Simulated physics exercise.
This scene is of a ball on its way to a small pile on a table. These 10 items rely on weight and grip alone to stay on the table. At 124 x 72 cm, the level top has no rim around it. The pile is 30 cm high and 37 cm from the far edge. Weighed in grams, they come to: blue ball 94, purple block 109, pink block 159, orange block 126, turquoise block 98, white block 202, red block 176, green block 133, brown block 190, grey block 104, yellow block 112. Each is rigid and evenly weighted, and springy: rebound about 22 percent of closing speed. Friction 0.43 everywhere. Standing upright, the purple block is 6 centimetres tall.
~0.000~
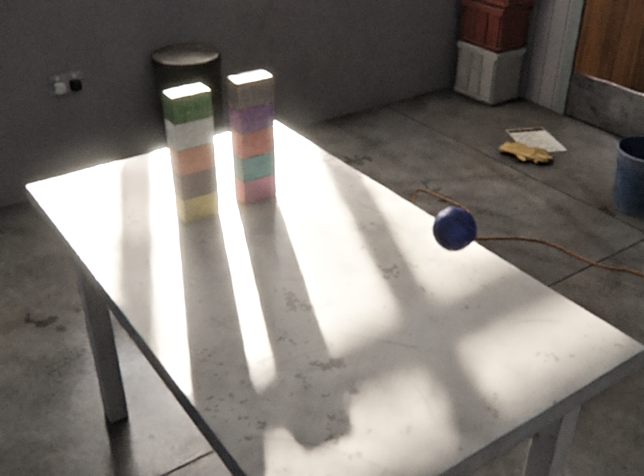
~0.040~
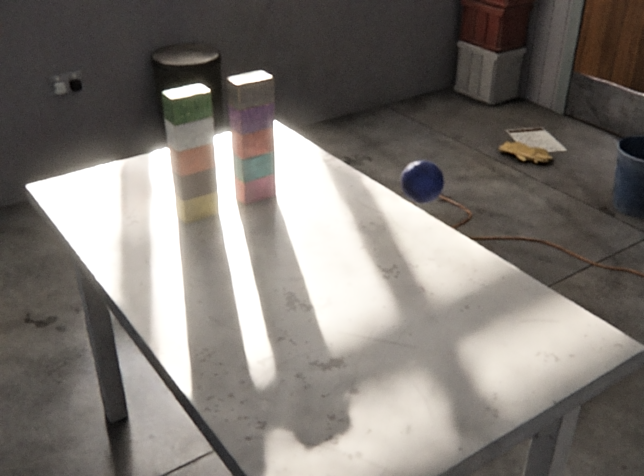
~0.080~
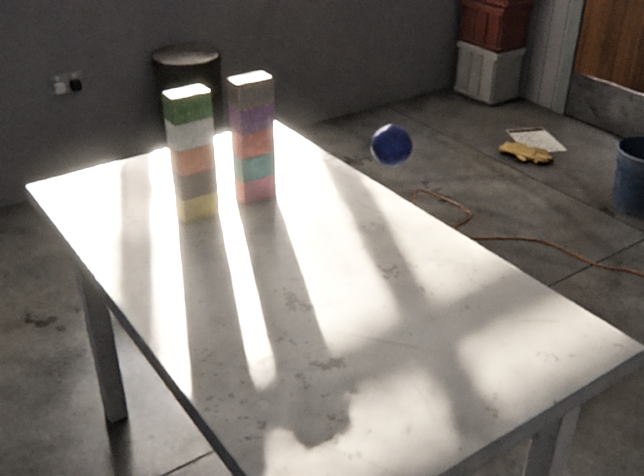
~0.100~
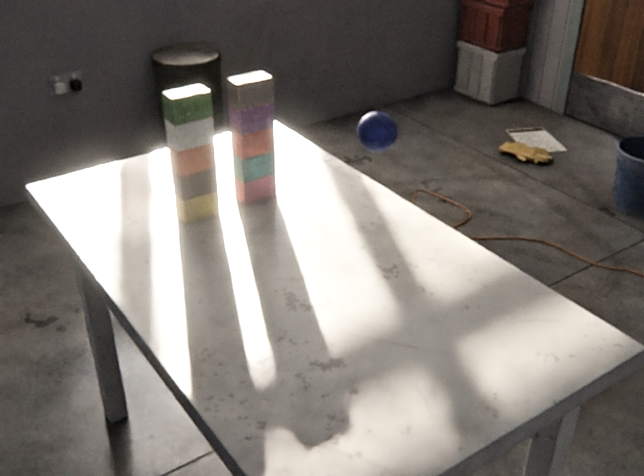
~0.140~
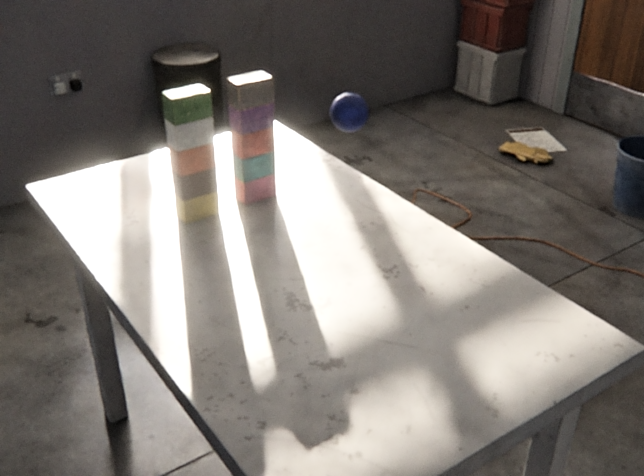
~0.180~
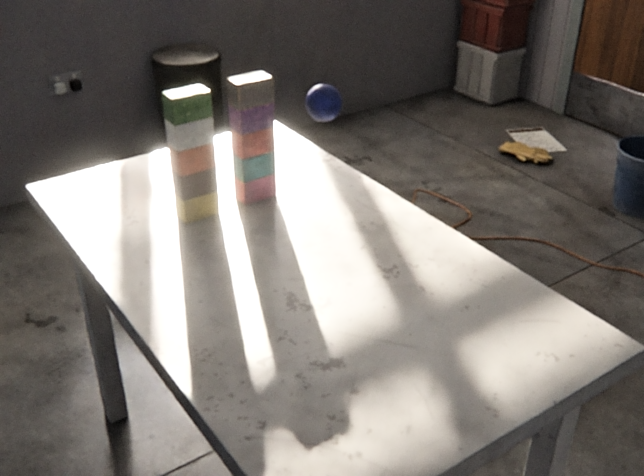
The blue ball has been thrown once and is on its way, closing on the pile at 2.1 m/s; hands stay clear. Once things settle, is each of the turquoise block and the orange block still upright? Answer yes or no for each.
Turquoise block: No, orange block: Yes.
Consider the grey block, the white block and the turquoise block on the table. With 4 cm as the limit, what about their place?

■ AIM ■
Repeat word for word every line from the one that holds "The blue ball" to the end. Both ends count.

■ EXERCISE OUTPUT ■
The blue ball has been thrown once and is on its way, closing on the pile at 2.1 m/s; hands stay clear. Once things settle, is each of the turquoise block and the orange block still upright? Answer yes or no for each.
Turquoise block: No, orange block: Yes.
Consider the grey block, the white block and the turquoise block on the table. With 4 cm as the limit, what about their place?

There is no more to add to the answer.